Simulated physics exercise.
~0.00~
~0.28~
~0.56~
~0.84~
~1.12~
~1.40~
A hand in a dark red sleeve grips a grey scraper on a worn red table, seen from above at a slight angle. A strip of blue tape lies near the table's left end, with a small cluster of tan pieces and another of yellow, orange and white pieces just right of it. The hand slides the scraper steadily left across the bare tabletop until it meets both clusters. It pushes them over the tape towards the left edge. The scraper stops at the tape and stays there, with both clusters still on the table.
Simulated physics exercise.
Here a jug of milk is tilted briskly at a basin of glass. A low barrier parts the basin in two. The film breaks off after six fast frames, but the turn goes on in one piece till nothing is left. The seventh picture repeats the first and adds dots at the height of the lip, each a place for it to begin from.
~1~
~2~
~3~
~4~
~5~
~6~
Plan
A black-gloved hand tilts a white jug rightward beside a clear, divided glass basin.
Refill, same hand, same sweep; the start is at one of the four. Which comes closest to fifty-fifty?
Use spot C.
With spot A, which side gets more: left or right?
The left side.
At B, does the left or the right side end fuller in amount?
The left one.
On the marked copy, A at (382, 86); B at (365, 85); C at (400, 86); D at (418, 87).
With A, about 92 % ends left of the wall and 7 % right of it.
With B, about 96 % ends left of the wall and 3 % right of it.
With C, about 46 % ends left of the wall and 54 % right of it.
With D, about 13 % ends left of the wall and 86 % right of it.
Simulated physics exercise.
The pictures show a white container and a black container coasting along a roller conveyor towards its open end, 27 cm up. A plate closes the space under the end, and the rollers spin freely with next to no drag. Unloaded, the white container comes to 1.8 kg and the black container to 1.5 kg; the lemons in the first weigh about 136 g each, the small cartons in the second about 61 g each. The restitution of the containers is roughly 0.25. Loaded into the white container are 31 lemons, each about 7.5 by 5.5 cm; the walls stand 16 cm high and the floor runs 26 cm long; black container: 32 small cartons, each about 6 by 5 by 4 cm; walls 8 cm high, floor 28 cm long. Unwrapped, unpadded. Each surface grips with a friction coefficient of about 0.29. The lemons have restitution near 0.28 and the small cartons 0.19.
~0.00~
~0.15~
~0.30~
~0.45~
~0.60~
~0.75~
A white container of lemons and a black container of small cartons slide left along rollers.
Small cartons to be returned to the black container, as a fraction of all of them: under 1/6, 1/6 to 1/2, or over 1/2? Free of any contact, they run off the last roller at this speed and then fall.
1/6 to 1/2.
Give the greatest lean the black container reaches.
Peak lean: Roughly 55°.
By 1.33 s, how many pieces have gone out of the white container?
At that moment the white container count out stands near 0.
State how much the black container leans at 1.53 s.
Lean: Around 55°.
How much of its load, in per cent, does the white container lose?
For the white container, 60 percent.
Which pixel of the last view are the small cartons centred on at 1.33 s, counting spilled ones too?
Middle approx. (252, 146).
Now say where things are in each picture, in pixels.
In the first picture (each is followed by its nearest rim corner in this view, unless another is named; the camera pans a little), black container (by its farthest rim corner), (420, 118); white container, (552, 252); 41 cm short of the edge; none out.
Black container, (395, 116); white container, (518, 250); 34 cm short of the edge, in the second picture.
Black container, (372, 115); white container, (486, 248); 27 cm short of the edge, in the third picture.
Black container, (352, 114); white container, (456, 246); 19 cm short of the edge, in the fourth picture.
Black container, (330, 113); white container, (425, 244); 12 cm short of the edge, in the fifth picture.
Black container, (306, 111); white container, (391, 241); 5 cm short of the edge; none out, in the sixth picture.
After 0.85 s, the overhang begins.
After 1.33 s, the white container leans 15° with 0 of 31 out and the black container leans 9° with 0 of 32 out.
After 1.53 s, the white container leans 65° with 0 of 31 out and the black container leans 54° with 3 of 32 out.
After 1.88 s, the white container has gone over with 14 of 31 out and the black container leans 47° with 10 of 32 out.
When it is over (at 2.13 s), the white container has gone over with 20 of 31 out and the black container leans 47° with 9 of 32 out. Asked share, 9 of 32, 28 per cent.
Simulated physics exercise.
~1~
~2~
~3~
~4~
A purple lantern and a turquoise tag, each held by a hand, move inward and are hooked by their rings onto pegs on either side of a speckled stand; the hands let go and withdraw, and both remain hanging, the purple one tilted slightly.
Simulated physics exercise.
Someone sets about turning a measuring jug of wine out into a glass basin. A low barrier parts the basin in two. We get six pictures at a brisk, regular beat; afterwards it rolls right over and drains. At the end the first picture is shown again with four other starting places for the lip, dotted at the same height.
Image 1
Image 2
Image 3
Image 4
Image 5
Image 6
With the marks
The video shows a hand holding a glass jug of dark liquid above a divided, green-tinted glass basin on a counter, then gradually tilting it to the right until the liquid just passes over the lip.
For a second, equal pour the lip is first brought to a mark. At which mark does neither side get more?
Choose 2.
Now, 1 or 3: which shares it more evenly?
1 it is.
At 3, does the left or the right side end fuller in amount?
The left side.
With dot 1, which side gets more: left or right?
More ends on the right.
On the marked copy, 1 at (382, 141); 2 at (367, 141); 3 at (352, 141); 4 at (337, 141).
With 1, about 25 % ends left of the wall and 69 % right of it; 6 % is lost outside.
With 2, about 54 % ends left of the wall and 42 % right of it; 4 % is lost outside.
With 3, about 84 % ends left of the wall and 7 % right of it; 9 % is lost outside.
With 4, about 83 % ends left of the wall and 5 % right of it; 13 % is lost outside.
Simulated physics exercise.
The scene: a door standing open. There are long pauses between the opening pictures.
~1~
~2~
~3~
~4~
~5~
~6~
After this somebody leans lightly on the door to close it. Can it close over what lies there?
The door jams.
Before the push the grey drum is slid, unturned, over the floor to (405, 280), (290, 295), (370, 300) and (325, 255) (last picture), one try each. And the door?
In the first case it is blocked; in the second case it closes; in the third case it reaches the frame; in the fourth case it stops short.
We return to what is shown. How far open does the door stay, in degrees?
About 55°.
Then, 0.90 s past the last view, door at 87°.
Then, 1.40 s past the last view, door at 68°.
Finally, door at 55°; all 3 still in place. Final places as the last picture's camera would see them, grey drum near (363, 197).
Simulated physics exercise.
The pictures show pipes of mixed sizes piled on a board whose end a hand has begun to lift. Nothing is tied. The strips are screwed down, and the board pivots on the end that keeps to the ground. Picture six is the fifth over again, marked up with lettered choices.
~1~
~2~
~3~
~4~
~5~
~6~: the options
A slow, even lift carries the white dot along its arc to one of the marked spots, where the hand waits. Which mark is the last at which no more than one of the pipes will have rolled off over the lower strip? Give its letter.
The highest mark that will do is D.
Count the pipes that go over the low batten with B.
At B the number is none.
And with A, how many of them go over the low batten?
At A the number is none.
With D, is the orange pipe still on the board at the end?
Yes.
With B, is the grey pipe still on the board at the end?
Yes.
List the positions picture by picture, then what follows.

######

Select every line of the material above holding the word "Image" and copy it.

- Full output
Image 1
Image 2
Image 3
Image 4
Image 5
Image 6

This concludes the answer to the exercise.